— BEGIN —

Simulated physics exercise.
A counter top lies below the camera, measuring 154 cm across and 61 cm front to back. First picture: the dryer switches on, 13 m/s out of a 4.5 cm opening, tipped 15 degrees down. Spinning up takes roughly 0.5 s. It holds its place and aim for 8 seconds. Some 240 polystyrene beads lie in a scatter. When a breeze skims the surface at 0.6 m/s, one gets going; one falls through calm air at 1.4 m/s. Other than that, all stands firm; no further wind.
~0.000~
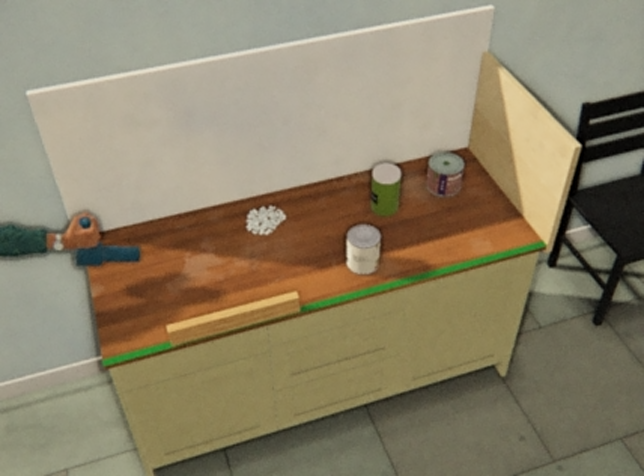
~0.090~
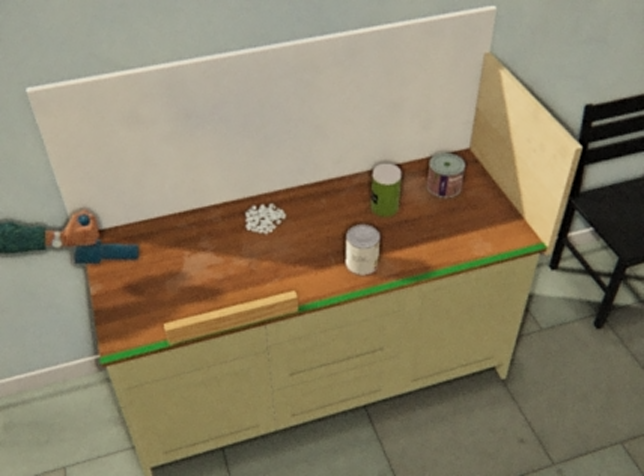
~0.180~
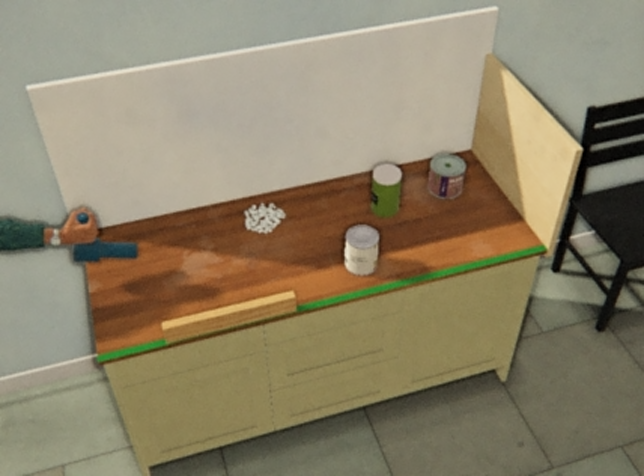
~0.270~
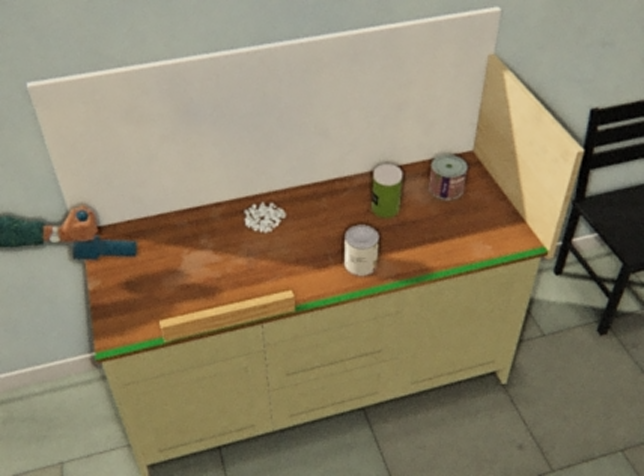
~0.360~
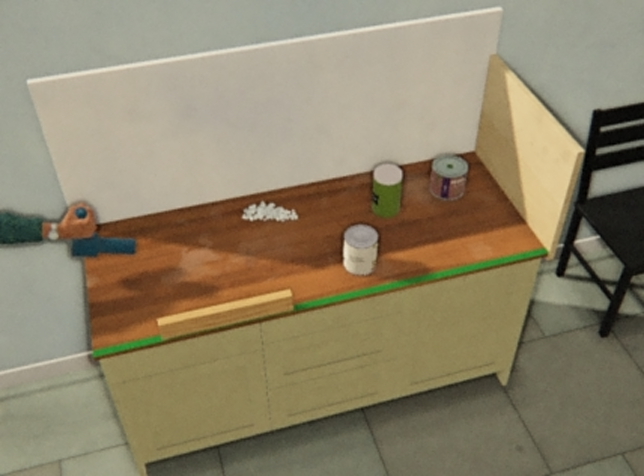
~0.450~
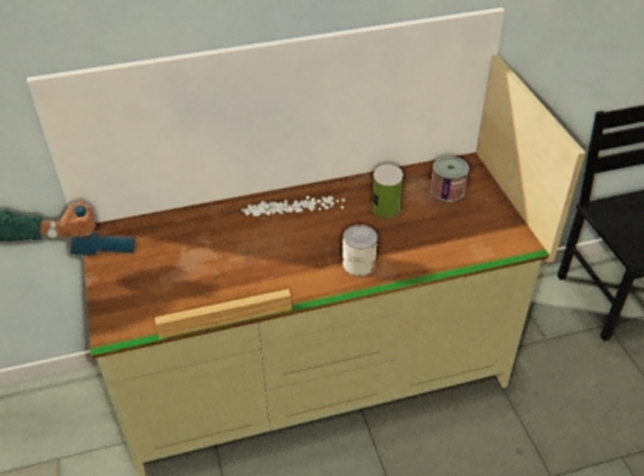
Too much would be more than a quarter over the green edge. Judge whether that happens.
Judgement: It does not happen.
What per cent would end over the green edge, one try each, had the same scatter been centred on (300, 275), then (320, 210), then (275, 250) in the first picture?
In that order: 100 %, 0 %, 50 %.
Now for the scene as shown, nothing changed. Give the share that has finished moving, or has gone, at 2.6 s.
That works out to some 5 %.
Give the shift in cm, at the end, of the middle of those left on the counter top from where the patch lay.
That comes to some 80 centimetres.
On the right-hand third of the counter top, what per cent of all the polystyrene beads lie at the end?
I'd put it at about 100 percent.
After 1.6 s, 0 % are over the green edge; the middle of those still in play is near (486, 166); 1 % have settled or left.
After 2.6 s, 0 % are over the green edge; the middle of those still in play is near (483, 171); 6 % have settled or left.
After 4.4 s, 0 % are over the green edge; the middle of those still in play is near (474, 175); 7 % have settled or left.
After 8.0 s, at the end, 0 % are over the green edge; the middle of those still in play is near (475, 176).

— END —

• **Exercise requirements**
Omit every picture while copying the listing above exactly.

• **Written reply**
Simulated physics exercise.
A counter top lies below the camera, measuring 154 cm across and 61 cm front to back. First picture: the dryer switches on, 13 m/s out of a 4.5 cm opening, tipped 15 degrees down. Spinning up takes roughly 0.5 s. It holds its place and aim for 8 seconds. Some 240 polystyrene beads lie in a scatter. When a breeze skims the surface at 0.6 m/s, one gets going; one falls through calm air at 1.4 m/s. Other than that, all stands firm; no further wind.
~0.000~
~0.090~
~0.180~
~0.270~
~0.360~
~0.450~
Too much would be more than a quarter over the green edge. Judge whether that happens.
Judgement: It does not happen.
What per cent would end over the green edge, one try each, had the same scatter been centred on (300, 275), then (320, 210), then (275, 250) in the first picture?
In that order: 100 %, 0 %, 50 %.
Now for the scene as shown, nothing changed. Give the share that has finished moving, or has gone, at 2.6 s.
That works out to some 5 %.
Give the shift in cm, at the end, of the middle of those left on the counter top from where the patch lay.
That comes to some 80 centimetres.
On the right-hand third of the counter top, what per cent of all the polystyrene beads lie at the end?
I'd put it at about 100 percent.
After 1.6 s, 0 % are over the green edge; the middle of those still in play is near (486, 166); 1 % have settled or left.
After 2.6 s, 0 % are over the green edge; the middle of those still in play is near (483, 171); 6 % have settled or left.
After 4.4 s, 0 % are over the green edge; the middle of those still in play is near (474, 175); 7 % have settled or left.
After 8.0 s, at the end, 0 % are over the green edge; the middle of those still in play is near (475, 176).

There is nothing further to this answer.